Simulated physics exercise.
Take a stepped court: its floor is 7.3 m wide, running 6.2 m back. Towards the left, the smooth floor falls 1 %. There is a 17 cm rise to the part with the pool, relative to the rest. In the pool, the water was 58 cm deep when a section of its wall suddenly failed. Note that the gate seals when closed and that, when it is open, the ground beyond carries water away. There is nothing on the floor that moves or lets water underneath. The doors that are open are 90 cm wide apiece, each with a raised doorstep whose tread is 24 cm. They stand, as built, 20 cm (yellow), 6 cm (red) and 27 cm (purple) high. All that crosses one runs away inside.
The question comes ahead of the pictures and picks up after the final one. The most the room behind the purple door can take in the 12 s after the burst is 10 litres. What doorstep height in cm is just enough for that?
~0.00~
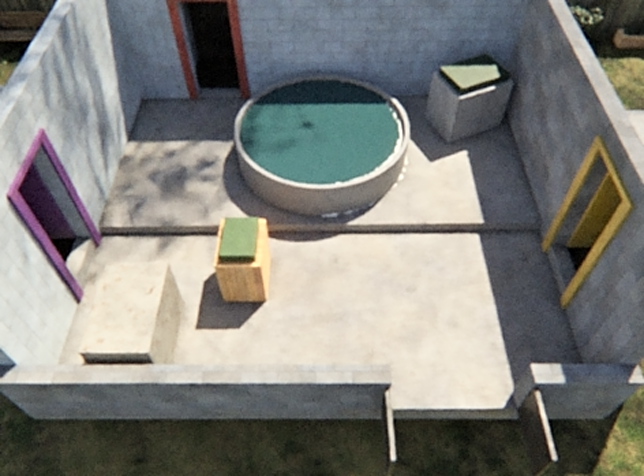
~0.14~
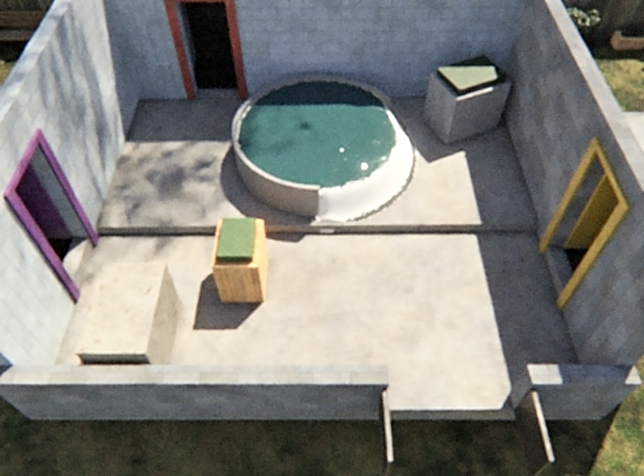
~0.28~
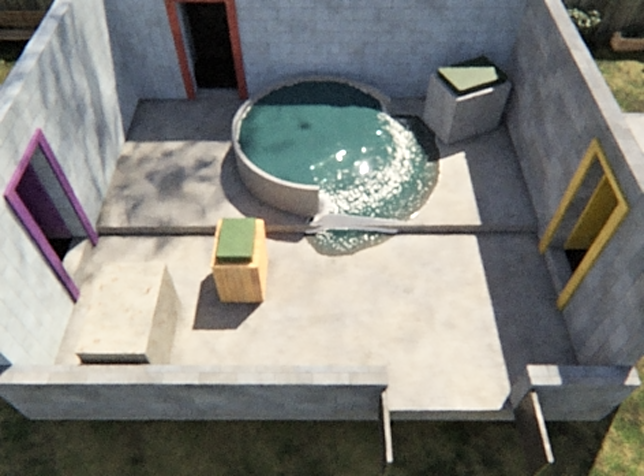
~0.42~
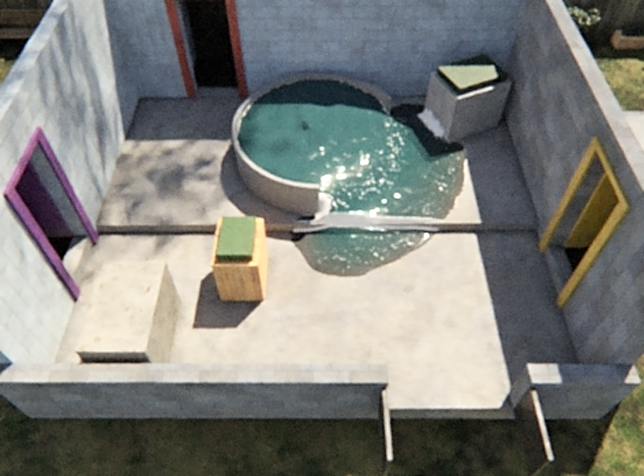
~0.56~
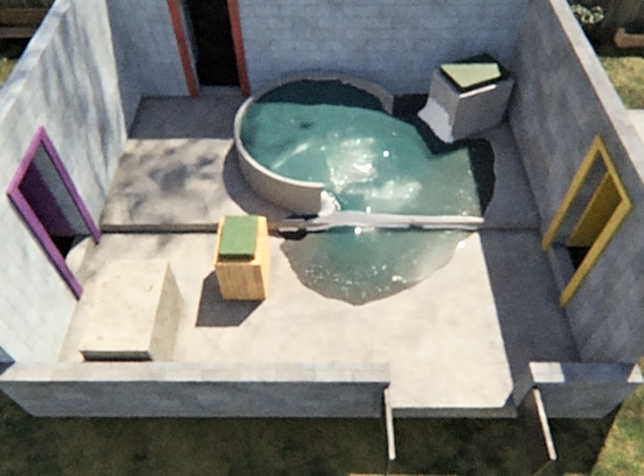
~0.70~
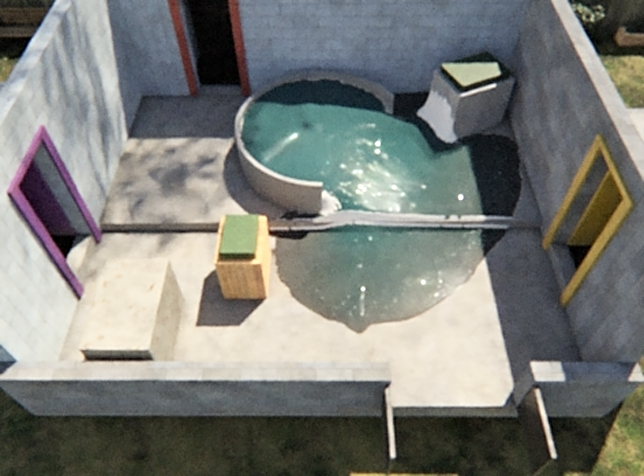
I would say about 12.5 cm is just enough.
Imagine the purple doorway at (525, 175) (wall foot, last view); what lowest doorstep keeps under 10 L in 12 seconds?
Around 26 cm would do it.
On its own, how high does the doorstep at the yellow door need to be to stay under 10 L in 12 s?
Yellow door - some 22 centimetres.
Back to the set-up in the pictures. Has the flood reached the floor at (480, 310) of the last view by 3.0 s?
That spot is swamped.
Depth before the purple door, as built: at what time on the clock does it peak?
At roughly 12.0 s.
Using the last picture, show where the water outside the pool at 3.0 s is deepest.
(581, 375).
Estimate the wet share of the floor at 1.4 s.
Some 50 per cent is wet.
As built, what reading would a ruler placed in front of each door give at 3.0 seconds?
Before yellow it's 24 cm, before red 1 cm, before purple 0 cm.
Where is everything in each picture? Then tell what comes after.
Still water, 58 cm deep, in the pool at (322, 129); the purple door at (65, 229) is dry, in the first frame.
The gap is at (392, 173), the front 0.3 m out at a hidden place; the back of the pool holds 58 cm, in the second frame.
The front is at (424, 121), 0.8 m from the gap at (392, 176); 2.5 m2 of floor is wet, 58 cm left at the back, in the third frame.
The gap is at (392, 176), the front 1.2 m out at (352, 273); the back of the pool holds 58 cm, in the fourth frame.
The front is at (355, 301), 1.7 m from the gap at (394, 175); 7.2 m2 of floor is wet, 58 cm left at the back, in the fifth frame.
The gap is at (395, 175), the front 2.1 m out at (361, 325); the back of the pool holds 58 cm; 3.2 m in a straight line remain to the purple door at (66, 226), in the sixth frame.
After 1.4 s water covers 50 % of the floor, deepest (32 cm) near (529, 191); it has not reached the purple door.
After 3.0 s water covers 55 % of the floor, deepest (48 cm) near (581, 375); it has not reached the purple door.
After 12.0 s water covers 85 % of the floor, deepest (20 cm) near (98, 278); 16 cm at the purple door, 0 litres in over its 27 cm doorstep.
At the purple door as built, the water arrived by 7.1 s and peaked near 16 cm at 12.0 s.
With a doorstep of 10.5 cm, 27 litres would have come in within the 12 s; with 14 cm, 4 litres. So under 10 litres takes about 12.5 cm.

■ ■ ■ ■ ■

AIM: Leaving the pictures aside, transcribe the entire listing exactly.

OUTPUT:
Simulated physics exercise.
Take a stepped court: its floor is 7.3 m wide, running 6.2 m back. Towards the left, the smooth floor falls 1 %. There is a 17 cm rise to the part with the pool, relative to the rest. In the pool, the water was 58 cm deep when a section of its wall suddenly failed. Note that the gate seals when closed and that, when it is open, the ground beyond carries water away. There is nothing on the floor that moves or lets water underneath. The doors that are open are 90 cm wide apiece, each with a raised doorstep whose tread is 24 cm. They stand, as built, 20 cm (yellow), 6 cm (red) and 27 cm (purple) high. All that crosses one runs away inside.
The question comes ahead of the pictures and picks up after the final one. The most the room behind the purple door can take in the 12 s after the burst is 10 litres. What doorstep height in cm is just enough for that?
~0.00~
~0.14~
~0.28~
~0.42~
~0.56~
~0.70~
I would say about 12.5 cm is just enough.
Imagine the purple doorway at (525, 175) (wall foot, last view); what lowest doorstep keeps under 10 L in 12 seconds?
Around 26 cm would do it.
On its own, how high does the doorstep at the yellow door need to be to stay under 10 L in 12 s?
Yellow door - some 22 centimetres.
Back to the set-up in the pictures. Has the flood reached the floor at (480, 310) of the last view by 3.0 s?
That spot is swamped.
Depth before the purple door, as built: at what time on the clock does it peak?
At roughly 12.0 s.
Using the last picture, show where the water outside the pool at 3.0 s is deepest.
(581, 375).
Estimate the wet share of the floor at 1.4 s.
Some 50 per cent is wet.
As built, what reading would a ruler placed in front of each door give at 3.0 seconds?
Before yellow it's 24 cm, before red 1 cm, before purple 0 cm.
Where is everything in each picture? Then tell what comes after.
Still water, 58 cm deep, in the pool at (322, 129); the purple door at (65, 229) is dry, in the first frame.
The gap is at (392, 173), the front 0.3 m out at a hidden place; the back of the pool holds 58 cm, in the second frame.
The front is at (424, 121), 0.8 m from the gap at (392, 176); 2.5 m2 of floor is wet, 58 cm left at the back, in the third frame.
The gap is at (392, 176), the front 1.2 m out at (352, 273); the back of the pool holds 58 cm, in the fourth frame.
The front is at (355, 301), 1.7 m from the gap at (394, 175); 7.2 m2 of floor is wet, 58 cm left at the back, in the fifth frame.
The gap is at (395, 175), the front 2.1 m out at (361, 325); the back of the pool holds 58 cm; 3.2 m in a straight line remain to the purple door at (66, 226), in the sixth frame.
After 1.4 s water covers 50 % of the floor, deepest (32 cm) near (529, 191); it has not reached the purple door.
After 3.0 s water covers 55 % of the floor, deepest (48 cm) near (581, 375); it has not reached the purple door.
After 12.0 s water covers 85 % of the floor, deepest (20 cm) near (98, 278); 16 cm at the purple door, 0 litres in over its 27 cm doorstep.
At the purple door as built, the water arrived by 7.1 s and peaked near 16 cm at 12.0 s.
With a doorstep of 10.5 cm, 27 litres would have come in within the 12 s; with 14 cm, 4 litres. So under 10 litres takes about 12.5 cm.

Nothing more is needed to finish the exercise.